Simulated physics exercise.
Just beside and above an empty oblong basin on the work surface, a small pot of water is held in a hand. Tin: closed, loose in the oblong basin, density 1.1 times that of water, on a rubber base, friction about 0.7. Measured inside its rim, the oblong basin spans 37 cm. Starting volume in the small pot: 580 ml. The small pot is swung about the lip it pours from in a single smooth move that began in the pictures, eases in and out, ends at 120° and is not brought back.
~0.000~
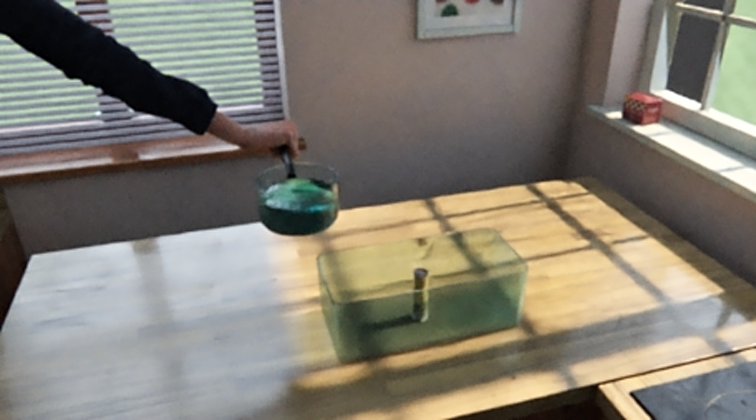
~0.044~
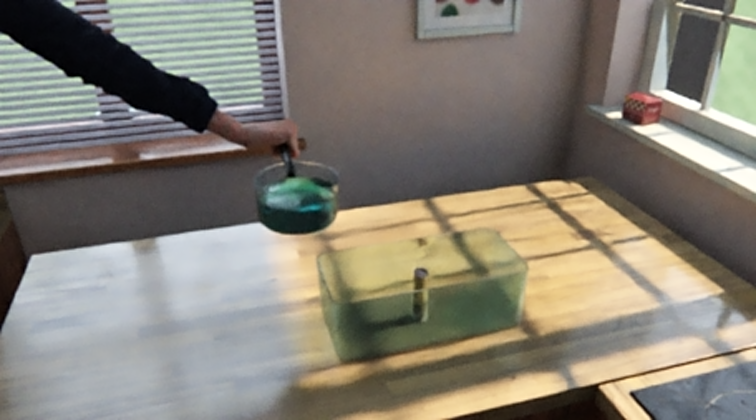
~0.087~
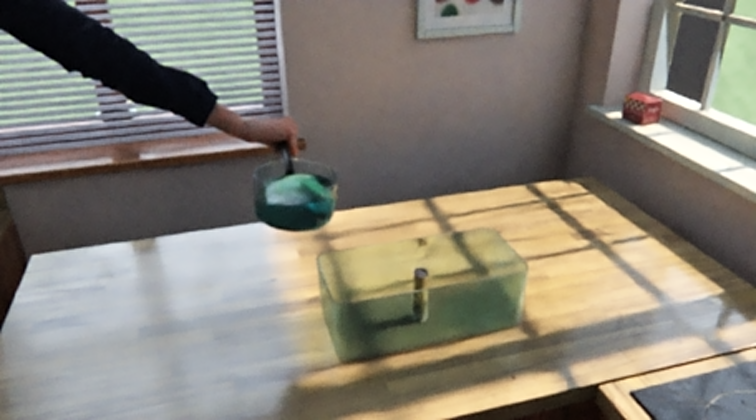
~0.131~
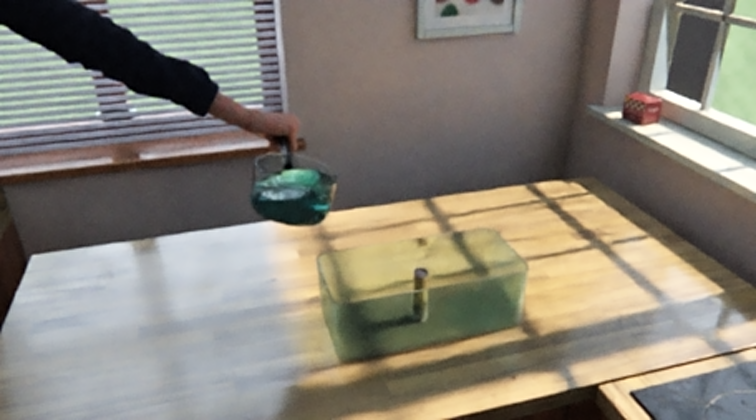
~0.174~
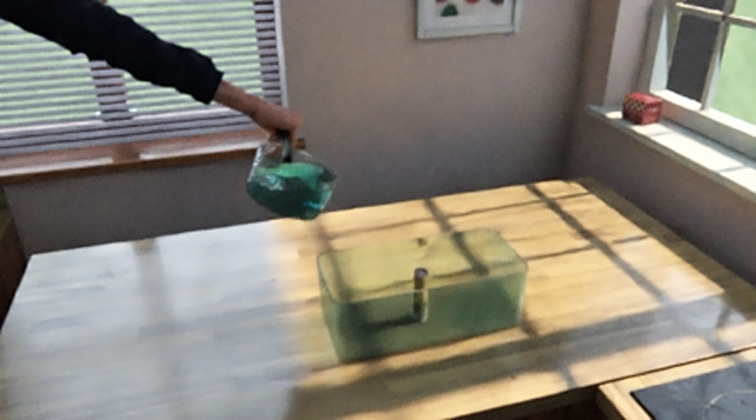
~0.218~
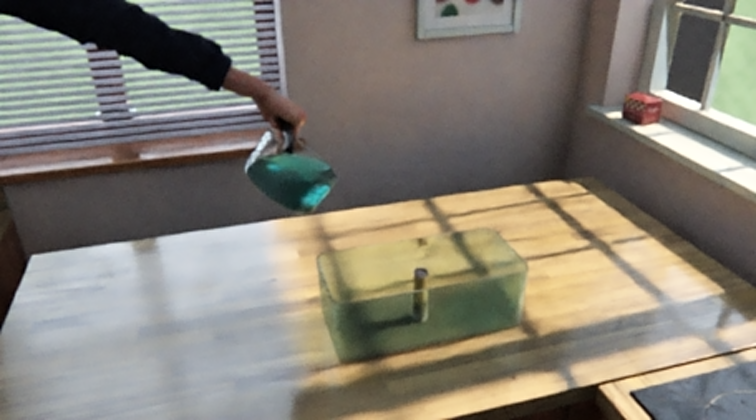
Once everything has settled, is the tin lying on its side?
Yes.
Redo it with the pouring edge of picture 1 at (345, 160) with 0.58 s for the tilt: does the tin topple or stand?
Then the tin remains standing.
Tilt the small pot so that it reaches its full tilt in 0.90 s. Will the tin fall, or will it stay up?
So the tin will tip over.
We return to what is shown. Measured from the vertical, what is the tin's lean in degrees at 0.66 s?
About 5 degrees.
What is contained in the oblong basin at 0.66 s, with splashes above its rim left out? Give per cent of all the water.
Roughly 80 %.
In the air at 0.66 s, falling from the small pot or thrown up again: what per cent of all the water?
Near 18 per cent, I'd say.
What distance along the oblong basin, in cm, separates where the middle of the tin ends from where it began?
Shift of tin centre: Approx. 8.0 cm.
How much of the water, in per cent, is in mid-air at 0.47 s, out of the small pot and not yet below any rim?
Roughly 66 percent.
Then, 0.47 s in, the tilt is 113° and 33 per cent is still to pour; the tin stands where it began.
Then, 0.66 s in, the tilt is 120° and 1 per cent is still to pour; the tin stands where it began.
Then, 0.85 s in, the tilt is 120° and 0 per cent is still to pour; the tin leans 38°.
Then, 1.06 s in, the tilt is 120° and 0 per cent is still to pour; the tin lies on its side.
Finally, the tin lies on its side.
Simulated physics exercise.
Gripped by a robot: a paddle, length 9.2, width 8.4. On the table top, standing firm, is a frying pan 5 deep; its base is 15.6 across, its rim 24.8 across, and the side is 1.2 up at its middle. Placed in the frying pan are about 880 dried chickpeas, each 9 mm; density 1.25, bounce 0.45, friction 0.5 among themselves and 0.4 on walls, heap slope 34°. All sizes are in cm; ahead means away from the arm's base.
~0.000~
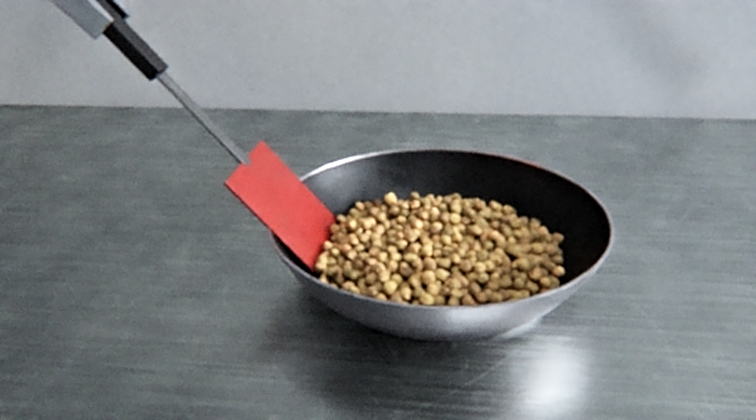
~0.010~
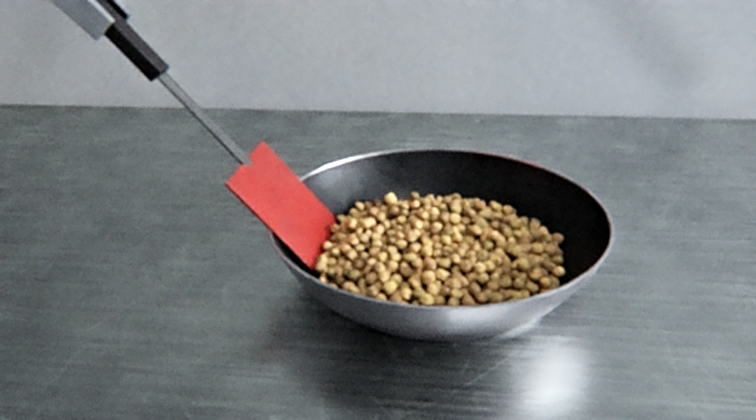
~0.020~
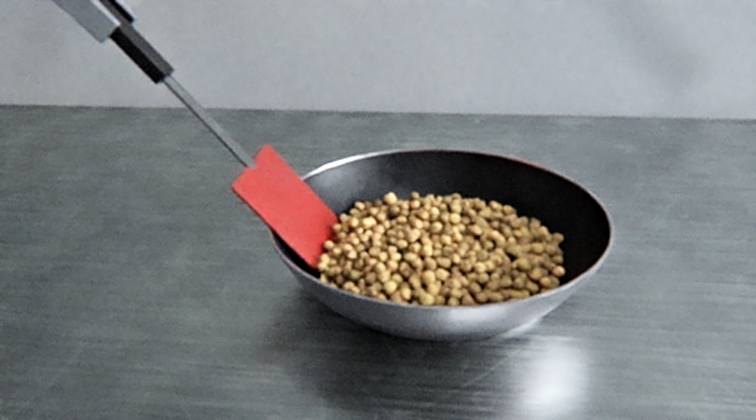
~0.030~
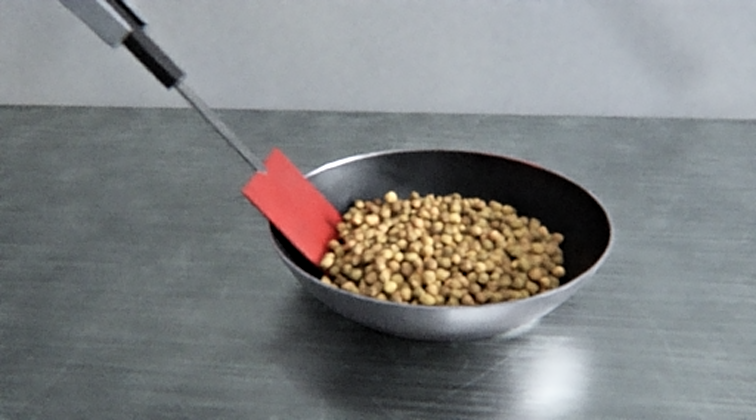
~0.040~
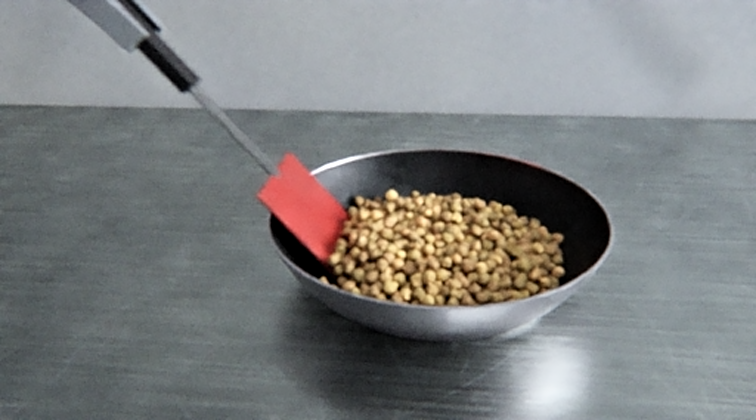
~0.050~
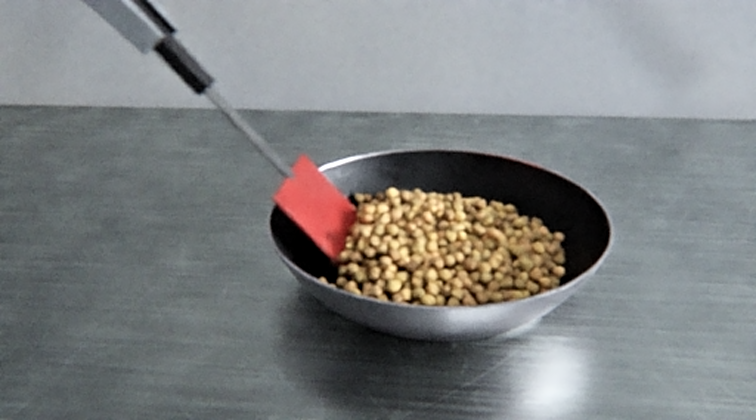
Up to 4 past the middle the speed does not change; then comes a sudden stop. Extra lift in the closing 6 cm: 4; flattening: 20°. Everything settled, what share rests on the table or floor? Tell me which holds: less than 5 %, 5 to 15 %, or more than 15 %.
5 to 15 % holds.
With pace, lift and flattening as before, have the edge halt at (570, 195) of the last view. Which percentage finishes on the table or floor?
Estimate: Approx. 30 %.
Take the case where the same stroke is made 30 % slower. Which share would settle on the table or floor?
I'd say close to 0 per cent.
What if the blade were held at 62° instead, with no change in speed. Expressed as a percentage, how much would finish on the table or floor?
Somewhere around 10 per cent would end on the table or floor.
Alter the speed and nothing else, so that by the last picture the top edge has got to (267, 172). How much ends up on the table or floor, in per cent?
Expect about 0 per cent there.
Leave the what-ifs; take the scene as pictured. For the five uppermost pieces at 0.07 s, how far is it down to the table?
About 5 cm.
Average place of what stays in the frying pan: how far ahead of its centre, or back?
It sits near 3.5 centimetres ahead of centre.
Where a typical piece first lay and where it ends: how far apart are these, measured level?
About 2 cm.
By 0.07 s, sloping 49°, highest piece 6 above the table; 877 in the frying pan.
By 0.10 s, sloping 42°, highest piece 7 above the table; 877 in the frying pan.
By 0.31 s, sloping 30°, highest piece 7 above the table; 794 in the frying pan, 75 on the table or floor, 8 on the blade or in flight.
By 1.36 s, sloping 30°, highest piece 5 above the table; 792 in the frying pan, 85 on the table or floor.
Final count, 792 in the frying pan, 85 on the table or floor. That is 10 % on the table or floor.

□ □ □ □ □

▶ _Exercise instructions_
Every record must be copied exactly, with images dropped from the result.

▶ _Result below_
Simulated physics exercise.
Just beside and above an empty oblong basin on the work surface, a small pot of water is held in a hand. Tin: closed, loose in the oblong basin, density 1.1 times that of water, on a rubber base, friction about 0.7. Measured inside its rim, the oblong basin spans 37 cm. Starting volume in the small pot: 580 ml. The small pot is swung about the lip it pours from in a single smooth move that began in the pictures, eases in and out, ends at 120° and is not brought back.
~0.000~
~0.044~
~0.087~
~0.131~
~0.174~
~0.218~
Once everything has settled, is the tin lying on its side?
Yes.
Redo it with the pouring edge of picture 1 at (345, 160) with 0.58 s for the tilt: does the tin topple or stand?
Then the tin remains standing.
Tilt the small pot so that it reaches its full tilt in 0.90 s. Will the tin fall, or will it stay up?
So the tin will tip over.
We return to what is shown. Measured from the vertical, what is the tin's lean in degrees at 0.66 s?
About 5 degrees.
What is contained in the oblong basin at 0.66 s, with splashes above its rim left out? Give per cent of all the water.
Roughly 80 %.
In the air at 0.66 s, falling from the small pot or thrown up again: what per cent of all the water?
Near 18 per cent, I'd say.
What distance along the oblong basin, in cm, separates where the middle of the tin ends from where it began?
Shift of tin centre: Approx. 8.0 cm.
How much of the water, in per cent, is in mid-air at 0.47 s, out of the small pot and not yet below any rim?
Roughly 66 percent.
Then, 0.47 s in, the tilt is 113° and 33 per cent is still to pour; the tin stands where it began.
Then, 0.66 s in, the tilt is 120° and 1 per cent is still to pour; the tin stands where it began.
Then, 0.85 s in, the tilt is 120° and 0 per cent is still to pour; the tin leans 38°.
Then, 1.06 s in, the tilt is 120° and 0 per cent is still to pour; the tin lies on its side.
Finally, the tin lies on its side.
Simulated physics exercise.
Gripped by a robot: a paddle, length 9.2, width 8.4. On the table top, standing firm, is a frying pan 5 deep; its base is 15.6 across, its rim 24.8 across, and the side is 1.2 up at its middle. Placed in the frying pan are about 880 dried chickpeas, each 9 mm; density 1.25, bounce 0.45, friction 0.5 among themselves and 0.4 on walls, heap slope 34°. All sizes are in cm; ahead means away from the arm's base.
~0.000~
~0.010~
~0.020~
~0.030~
~0.040~
~0.050~
Up to 4 past the middle the speed does not change; then comes a sudden stop. Extra lift in the closing 6 cm: 4; flattening: 20°. Everything settled, what share rests on the table or floor? Tell me which holds: less than 5 %, 5 to 15 %, or more than 15 %.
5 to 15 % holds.
With pace, lift and flattening as before, have the edge halt at (570, 195) of the last view. Which percentage finishes on the table or floor?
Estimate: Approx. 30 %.
Take the case where the same stroke is made 30 % slower. Which share would settle on the table or floor?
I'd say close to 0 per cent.
What if the blade were held at 62° instead, with no change in speed. Expressed as a percentage, how much would finish on the table or floor?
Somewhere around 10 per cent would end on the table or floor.
Alter the speed and nothing else, so that by the last picture the top edge has got to (267, 172). How much ends up on the table or floor, in per cent?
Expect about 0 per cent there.
Leave the what-ifs; take the scene as pictured. For the five uppermost pieces at 0.07 s, how far is it down to the table?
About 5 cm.
Average place of what stays in the frying pan: how far ahead of its centre, or back?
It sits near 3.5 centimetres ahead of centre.
Where a typical piece first lay and where it ends: how far apart are these, measured level?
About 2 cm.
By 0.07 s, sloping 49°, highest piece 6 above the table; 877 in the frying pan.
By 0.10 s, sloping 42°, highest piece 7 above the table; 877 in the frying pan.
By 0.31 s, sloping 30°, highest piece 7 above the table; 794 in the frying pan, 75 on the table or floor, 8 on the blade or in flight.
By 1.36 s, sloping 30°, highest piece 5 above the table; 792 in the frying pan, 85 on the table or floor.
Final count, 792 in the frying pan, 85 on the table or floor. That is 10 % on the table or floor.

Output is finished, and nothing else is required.